Written instruction
Each entry below is to be written out exactly, and the pictures are to be left out.

Information shown
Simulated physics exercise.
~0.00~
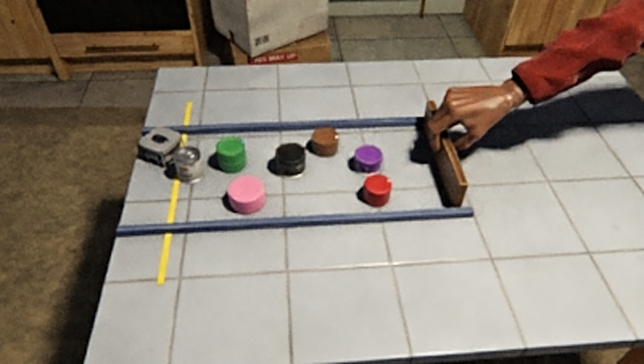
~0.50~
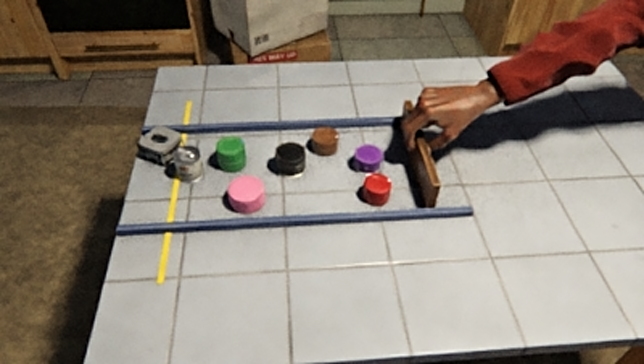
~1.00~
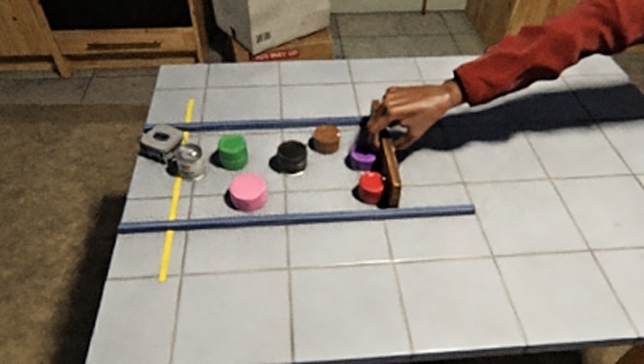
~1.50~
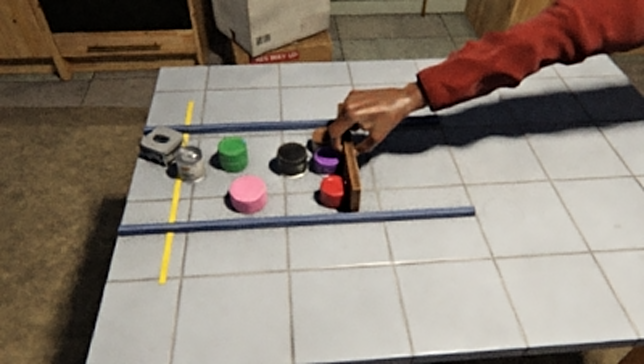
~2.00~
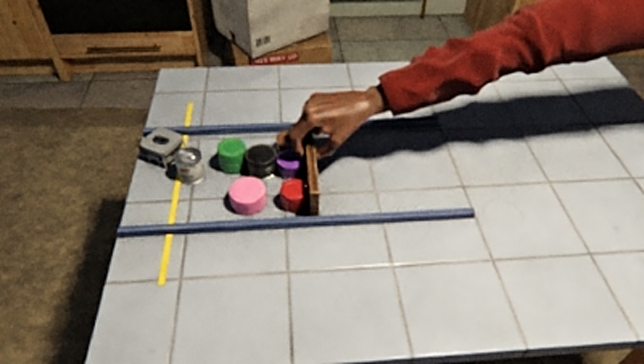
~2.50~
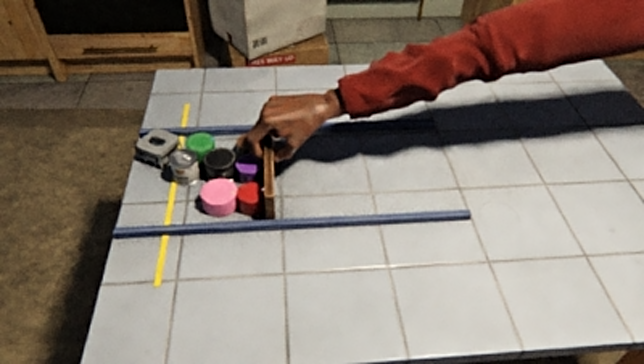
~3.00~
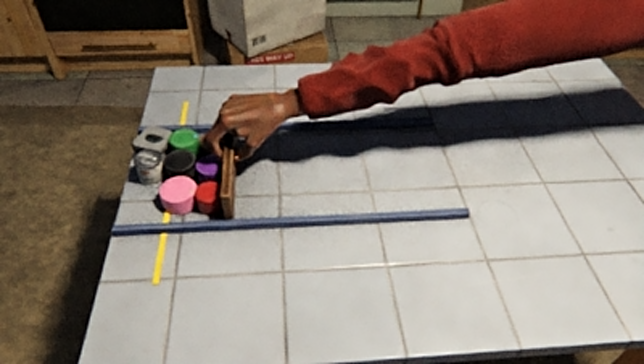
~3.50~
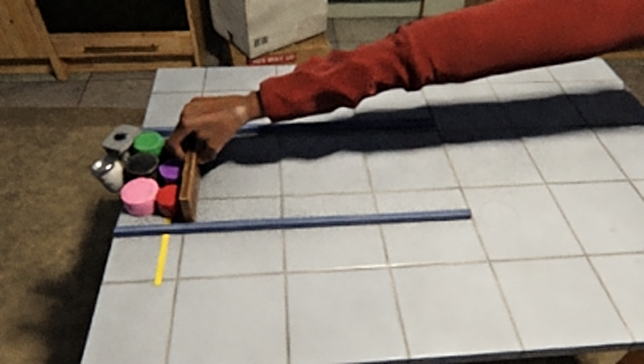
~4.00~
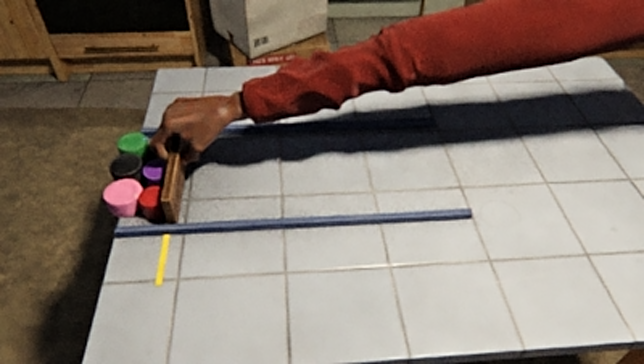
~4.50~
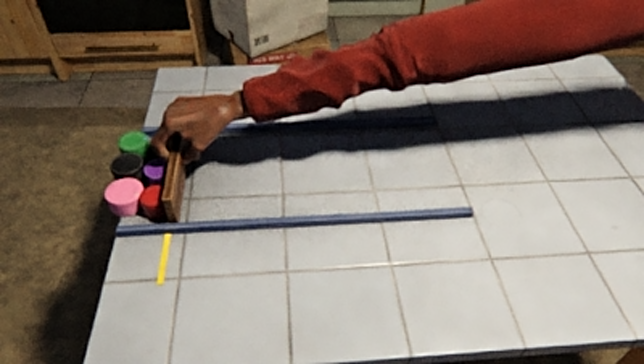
A hand slides a board left, bunching colourful lids and pushing two objects off the table.
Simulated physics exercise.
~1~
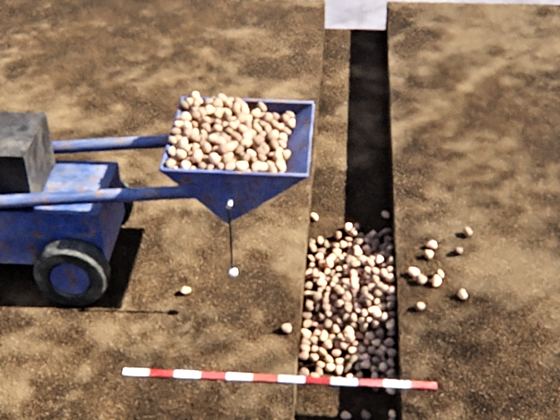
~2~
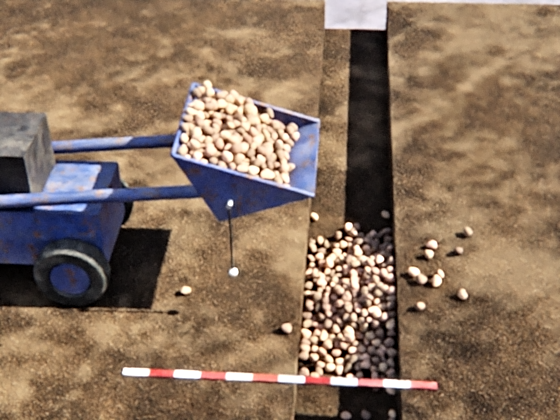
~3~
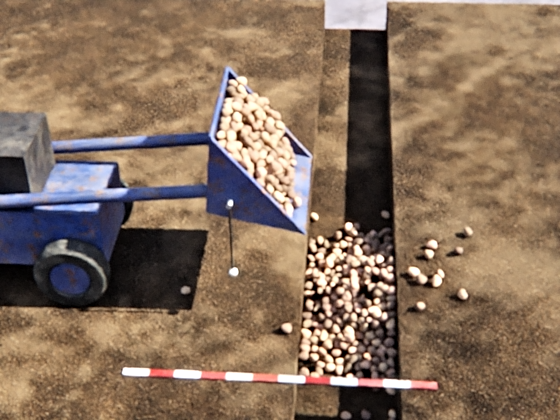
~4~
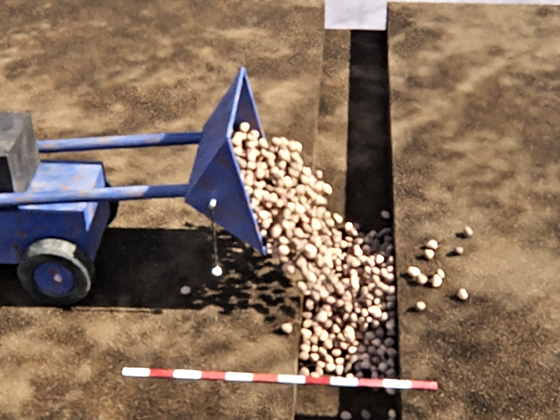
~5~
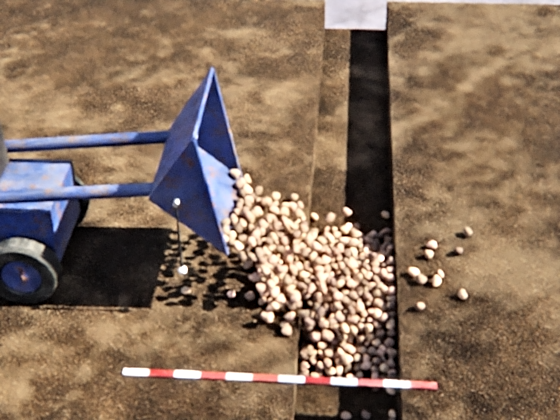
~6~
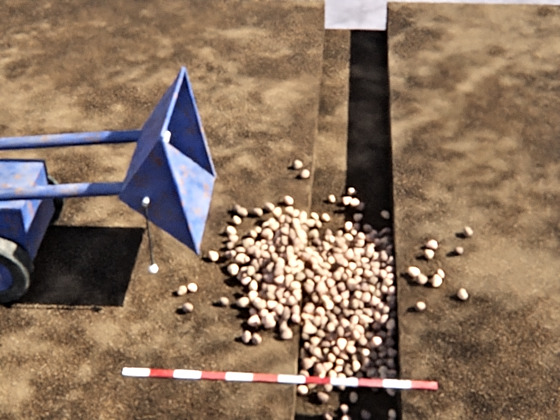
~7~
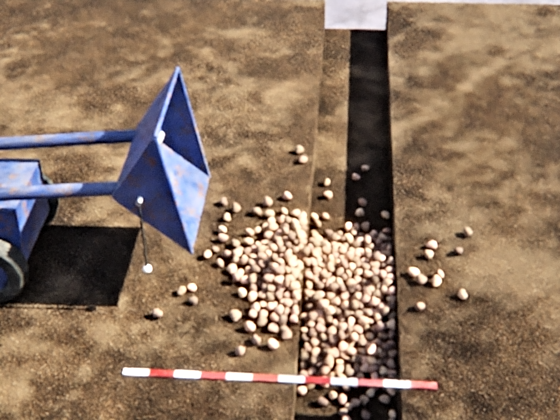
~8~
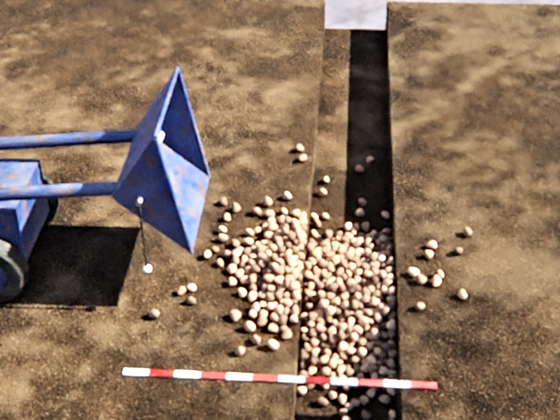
At first, a blue loader on the left holds a bucket heaped with pale, rounded stones beside a dark trench, where an earlier pile already lies and a few stray stones rest on the far side. The bucket tips steeply to the right, its load still inside. As the machine backs away to the left, the stones pour out in a thick stream, spilling across the near edge and into the trench. The emptied bucket stops, still tilted, while the last stones roll and settle. A broad heap finally lies still, partly in the trench and partly on the ground before it.
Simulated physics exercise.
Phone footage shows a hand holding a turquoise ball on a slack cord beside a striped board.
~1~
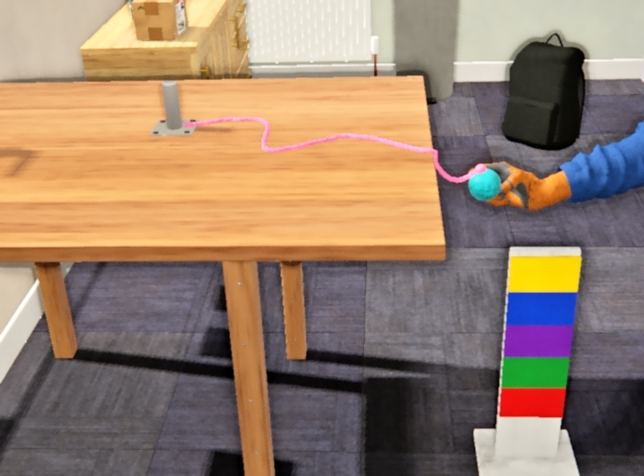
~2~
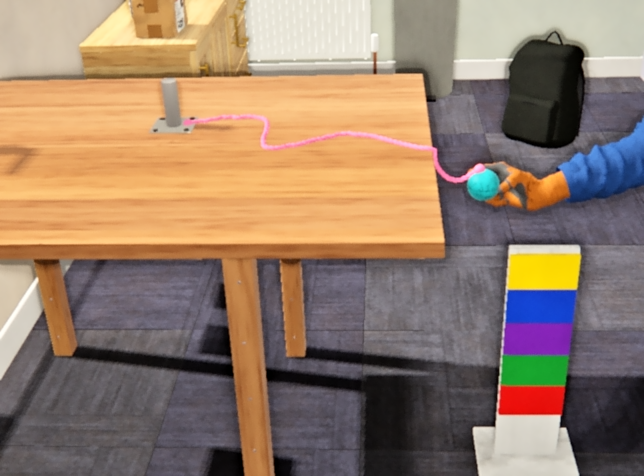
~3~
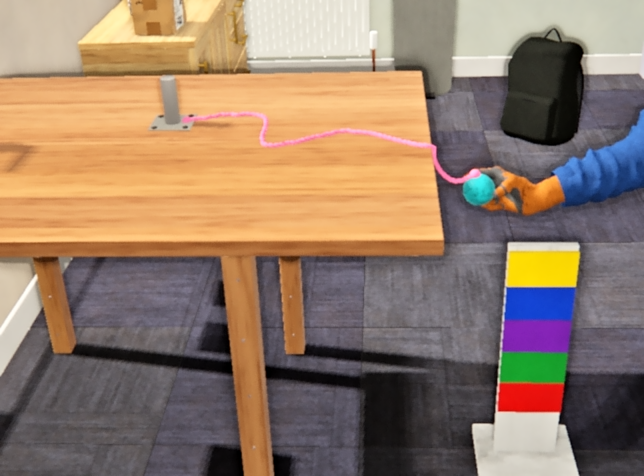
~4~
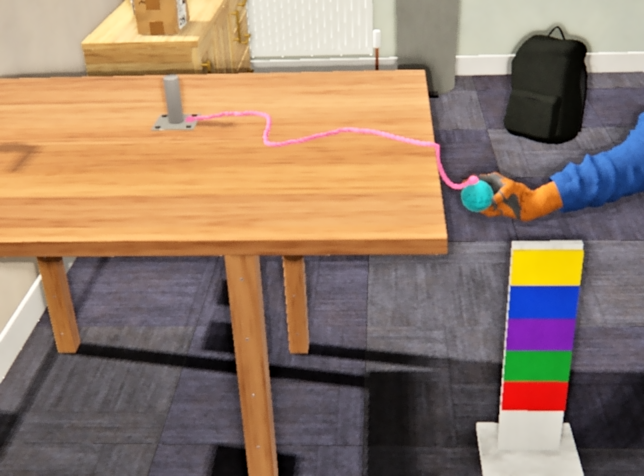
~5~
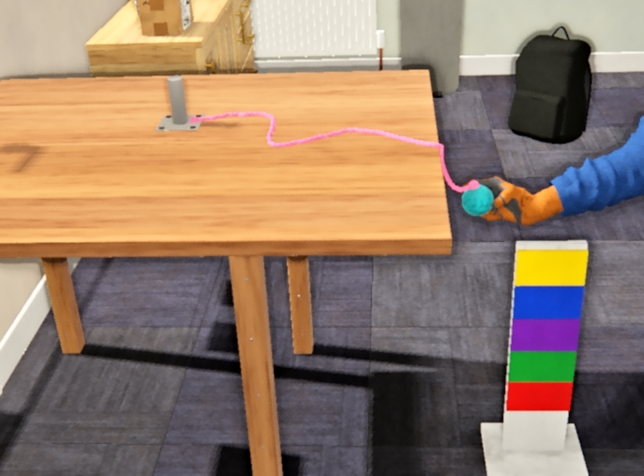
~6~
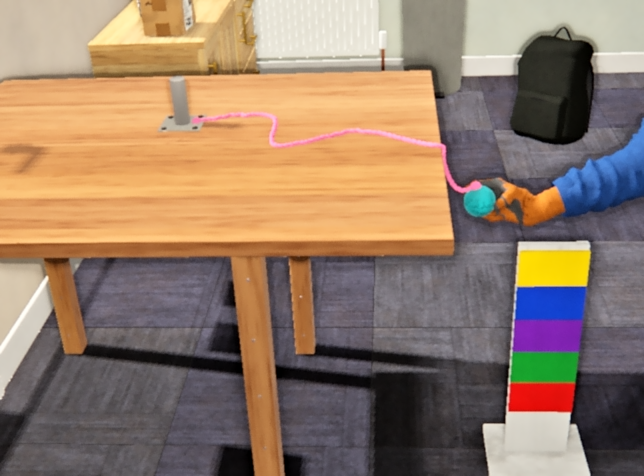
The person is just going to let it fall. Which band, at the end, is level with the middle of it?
The middle is level with blue.
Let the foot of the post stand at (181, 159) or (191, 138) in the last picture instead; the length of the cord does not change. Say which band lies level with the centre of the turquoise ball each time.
Try one - purple; try two - purple.
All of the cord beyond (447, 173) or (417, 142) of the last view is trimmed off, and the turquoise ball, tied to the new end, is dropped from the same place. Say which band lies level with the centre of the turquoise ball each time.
Taking them in turn, you'd get yellow, then above them all.
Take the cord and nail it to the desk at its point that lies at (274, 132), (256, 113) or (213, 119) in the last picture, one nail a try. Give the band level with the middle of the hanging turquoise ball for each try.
Going through them one at a time, the answers are yellow; blue; blue.
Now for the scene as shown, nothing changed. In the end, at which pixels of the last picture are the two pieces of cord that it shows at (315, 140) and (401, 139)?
They finish close to (391, 139) and close to (441, 193).
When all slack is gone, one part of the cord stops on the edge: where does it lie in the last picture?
You'll find it somewhere around (358, 131).
Soon after, ball near (469, 292); level with blue.
Then, ball near (416, 294); level with blue.
Further on, ball near (451, 303); level with blue.
At rest, ball near (442, 302); level with blue. The cord holds its middle at blue.
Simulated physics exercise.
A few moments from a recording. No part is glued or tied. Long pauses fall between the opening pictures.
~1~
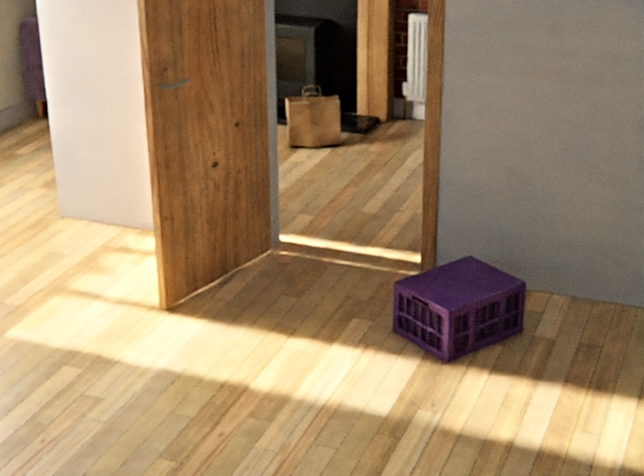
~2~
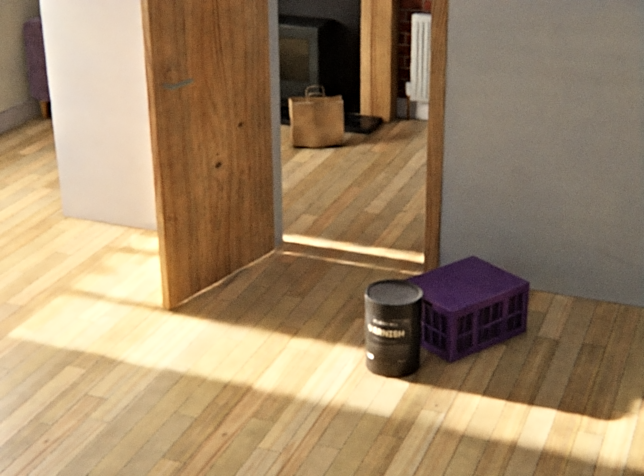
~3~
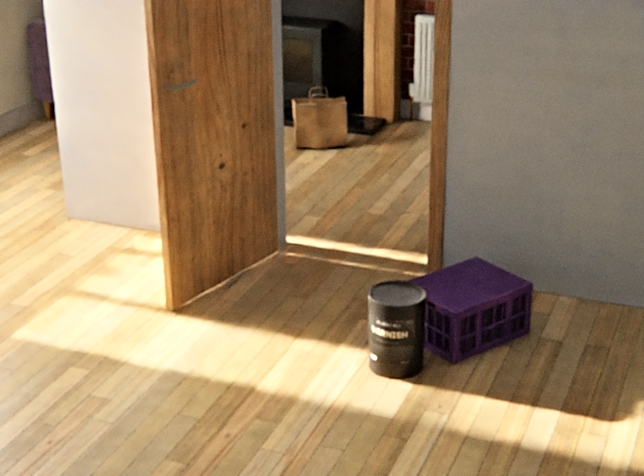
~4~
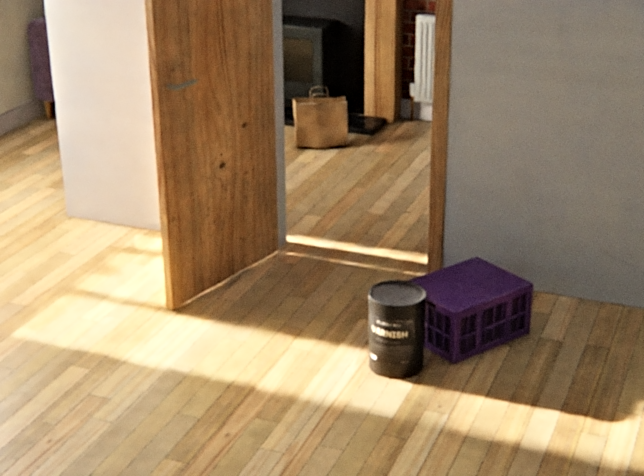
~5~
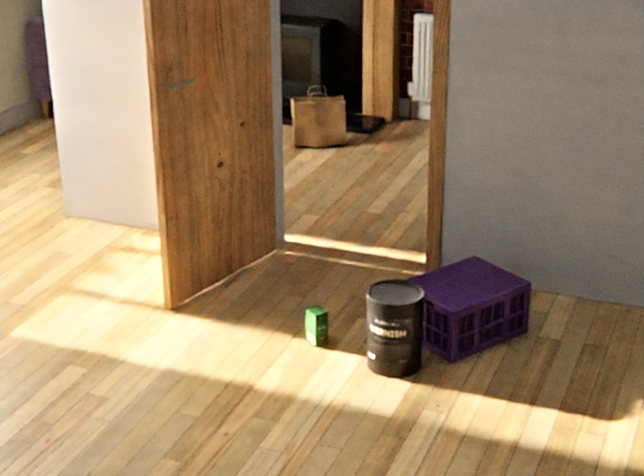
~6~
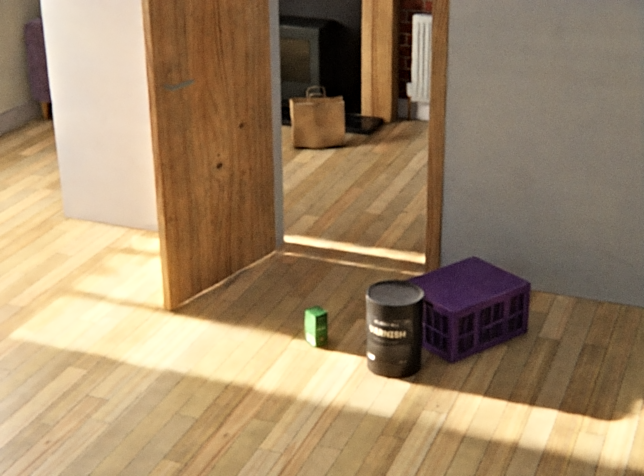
In a sunlit room with a wooden floor and a wide-open door, a purple crate sits alone, then a black pail appears beside it, and later a small green carton appears to the pail's left; nothing is seen moving.
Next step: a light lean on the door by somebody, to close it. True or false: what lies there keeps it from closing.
False.
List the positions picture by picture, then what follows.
In the first frame, door wide open and still; purple crate (459, 307).
In the second frame, door wide open and still; purple crate (462, 307); black pail (393, 329).
In the third frame, door wide open and still; purple crate (466, 308); black pail (397, 330).
In the fourth frame, door wide open and still; purple crate (466, 308); black pail (397, 330).
In the fifth frame, door wide open and still; purple crate (464, 307); black pail (395, 329).
In the sixth frame, door wide open and still; green carton (316, 327); purple crate (464, 308).
Then, 0.70 s later than the last frame, door 82° open.
Then, 1.30 s later than the last frame, door 48° open.
Then, 1.80 s later than the last frame, door 18° open.
When it is over, door 0° open; all 3 as before. End places, in pixels of the last picture, green carton near (316, 327).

Exercise result
Simulated physics exercise.
~0.00~
~0.50~
~1.00~
~1.50~
~2.00~
~2.50~
~3.00~
~3.50~
~4.00~
~4.50~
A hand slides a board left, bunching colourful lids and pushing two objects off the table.
Simulated physics exercise.
~1~
~2~
~3~
~4~
~5~
~6~
~7~
~8~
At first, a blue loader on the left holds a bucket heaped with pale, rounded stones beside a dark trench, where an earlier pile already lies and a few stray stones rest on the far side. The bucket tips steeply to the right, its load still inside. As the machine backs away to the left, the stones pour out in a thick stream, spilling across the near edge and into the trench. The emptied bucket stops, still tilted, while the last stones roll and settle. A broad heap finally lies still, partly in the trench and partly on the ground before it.
Simulated physics exercise.
Phone footage shows a hand holding a turquoise ball on a slack cord beside a striped board.
~1~
~2~
~3~
~4~
~5~
~6~
The person is just going to let it fall. Which band, at the end, is level with the middle of it?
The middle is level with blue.
Let the foot of the post stand at (181, 159) or (191, 138) in the last picture instead; the length of the cord does not change. Say which band lies level with the centre of the turquoise ball each time.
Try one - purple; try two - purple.
All of the cord beyond (447, 173) or (417, 142) of the last view is trimmed off, and the turquoise ball, tied to the new end, is dropped from the same place. Say which band lies level with the centre of the turquoise ball each time.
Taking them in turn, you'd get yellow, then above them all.
Take the cord and nail it to the desk at its point that lies at (274, 132), (256, 113) or (213, 119) in the last picture, one nail a try. Give the band level with the middle of the hanging turquoise ball for each try.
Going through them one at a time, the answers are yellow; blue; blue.
Now for the scene as shown, nothing changed. In the end, at which pixels of the last picture are the two pieces of cord that it shows at (315, 140) and (401, 139)?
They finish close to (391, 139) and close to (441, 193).
When all slack is gone, one part of the cord stops on the edge: where does it lie in the last picture?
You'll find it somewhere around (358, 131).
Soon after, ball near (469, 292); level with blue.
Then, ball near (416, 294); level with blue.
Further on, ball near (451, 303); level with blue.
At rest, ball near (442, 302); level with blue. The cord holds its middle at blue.
Simulated physics exercise.
A few moments from a recording. No part is glued or tied. Long pauses fall between the opening pictures.
~1~
~2~
~3~
~4~
~5~
~6~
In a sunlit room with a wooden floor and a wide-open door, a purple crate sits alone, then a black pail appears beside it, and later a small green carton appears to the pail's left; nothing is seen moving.
Next step: a light lean on the door by somebody, to close it. True or false: what lies there keeps it from closing.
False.
List the positions picture by picture, then what follows.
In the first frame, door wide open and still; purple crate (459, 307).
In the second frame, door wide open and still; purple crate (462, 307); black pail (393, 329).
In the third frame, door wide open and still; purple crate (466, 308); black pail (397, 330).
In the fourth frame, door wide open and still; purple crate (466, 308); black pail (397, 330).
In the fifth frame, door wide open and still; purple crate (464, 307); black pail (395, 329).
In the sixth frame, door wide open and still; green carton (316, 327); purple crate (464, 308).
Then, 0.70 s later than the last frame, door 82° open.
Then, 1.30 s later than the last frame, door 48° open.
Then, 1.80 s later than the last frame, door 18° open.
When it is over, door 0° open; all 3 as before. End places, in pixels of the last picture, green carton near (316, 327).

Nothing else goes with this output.